Task instructions: Determine the number of lines containing the word "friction". Reply with it and nothing else.

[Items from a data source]
□ □ □ □ □

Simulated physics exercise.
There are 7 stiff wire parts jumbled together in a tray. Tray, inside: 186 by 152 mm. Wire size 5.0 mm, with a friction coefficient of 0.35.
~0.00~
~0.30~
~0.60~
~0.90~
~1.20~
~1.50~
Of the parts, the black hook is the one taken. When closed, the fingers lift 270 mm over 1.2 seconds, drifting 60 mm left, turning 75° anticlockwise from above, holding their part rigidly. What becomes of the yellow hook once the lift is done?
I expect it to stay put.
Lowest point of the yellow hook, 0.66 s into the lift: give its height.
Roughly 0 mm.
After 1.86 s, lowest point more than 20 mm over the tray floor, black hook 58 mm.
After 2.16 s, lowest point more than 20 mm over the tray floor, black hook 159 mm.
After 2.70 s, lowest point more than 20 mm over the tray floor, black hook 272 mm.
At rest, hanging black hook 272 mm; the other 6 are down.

□ □ □ □ □

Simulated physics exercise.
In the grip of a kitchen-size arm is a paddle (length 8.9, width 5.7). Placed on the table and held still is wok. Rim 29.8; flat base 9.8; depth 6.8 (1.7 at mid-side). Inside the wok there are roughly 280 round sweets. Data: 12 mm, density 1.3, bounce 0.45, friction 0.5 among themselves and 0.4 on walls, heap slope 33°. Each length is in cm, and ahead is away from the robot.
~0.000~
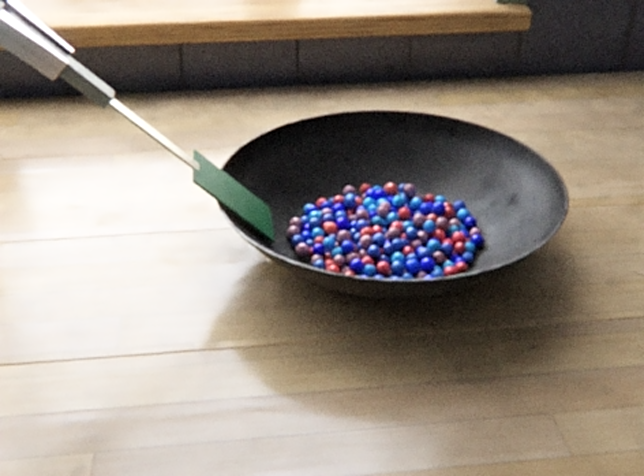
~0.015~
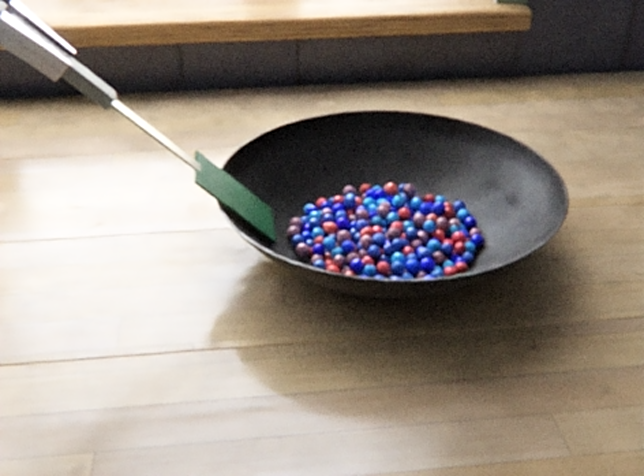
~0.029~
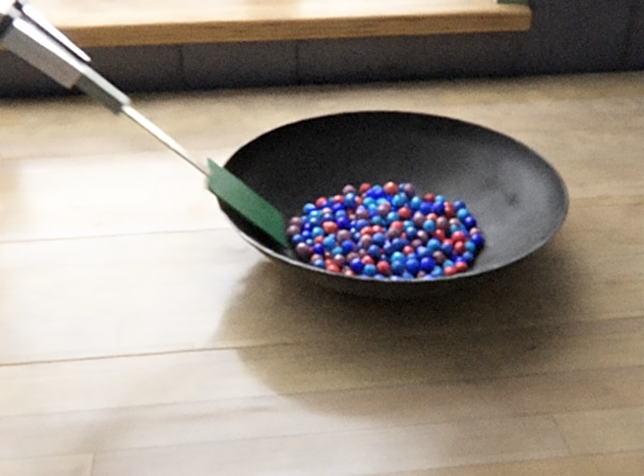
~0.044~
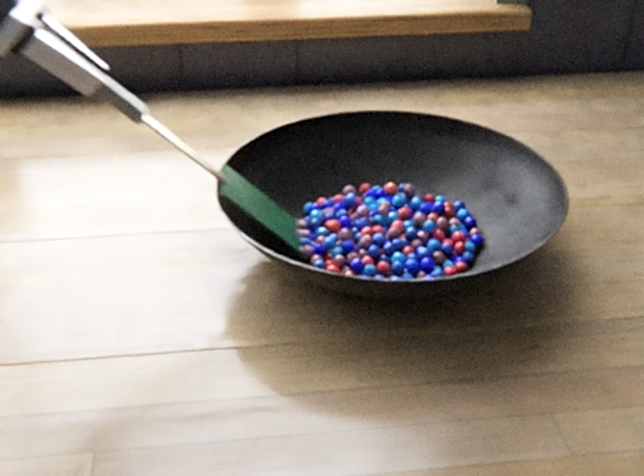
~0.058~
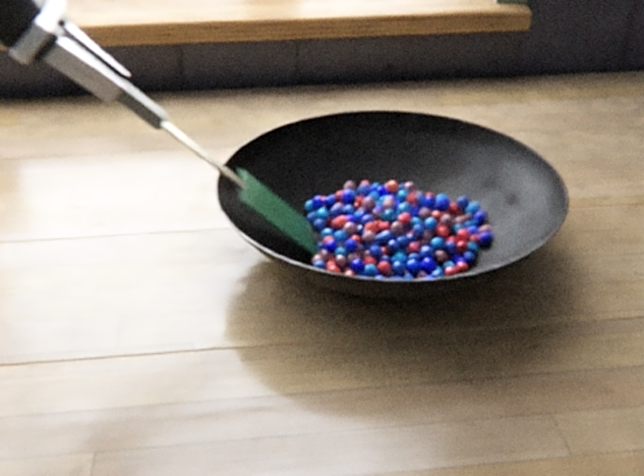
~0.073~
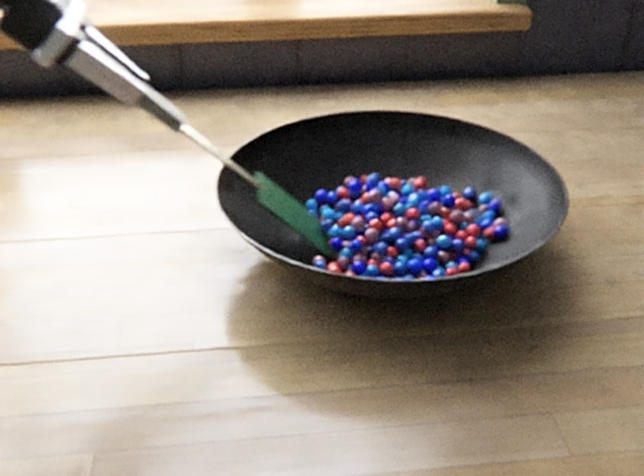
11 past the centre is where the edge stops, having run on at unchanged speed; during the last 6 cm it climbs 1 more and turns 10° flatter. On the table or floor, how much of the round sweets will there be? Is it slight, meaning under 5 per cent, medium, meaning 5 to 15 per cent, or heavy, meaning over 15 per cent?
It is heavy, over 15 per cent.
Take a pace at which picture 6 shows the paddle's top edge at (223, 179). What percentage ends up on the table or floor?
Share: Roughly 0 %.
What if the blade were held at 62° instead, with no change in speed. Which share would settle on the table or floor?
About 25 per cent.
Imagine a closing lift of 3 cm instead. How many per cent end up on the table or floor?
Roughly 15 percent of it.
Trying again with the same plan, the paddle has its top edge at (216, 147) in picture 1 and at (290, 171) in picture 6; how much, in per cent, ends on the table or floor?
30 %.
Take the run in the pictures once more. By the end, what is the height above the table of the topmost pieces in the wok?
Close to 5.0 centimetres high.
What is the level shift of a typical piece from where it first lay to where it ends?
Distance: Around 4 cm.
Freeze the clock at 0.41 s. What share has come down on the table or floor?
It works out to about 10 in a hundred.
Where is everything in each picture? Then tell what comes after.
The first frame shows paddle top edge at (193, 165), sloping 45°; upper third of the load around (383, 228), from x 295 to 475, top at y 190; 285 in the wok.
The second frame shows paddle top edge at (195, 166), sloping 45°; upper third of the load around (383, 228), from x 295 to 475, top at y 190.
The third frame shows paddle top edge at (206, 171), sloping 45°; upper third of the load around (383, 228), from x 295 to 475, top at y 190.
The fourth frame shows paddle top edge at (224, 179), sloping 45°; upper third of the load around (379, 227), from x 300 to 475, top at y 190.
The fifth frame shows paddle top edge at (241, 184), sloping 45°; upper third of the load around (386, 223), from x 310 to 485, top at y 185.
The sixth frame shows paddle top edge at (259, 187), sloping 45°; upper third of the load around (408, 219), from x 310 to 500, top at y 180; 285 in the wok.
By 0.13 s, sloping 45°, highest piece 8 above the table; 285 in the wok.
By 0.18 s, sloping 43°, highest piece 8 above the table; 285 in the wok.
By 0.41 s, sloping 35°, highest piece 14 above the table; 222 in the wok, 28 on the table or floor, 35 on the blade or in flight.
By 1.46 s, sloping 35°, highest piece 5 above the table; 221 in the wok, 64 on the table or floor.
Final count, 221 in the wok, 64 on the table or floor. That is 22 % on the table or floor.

□ □ □ □ □

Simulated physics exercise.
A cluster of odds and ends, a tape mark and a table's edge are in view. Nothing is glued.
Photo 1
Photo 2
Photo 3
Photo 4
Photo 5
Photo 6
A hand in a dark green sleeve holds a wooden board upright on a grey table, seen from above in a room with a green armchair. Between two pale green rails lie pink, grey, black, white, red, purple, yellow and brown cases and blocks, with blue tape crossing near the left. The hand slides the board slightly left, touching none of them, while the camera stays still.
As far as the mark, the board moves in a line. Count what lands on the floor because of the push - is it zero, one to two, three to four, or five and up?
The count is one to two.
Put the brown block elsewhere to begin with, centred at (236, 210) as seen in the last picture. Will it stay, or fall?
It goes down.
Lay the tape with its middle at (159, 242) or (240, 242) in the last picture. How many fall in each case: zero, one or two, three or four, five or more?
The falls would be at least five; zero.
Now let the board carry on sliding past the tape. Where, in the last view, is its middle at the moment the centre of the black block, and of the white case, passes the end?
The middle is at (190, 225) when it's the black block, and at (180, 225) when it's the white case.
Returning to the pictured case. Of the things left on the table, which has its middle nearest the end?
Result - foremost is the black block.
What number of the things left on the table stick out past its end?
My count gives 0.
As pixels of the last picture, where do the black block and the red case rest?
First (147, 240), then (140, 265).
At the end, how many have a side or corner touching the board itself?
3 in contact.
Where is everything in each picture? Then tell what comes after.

□ □ □ □ □

Output for this exercise: 2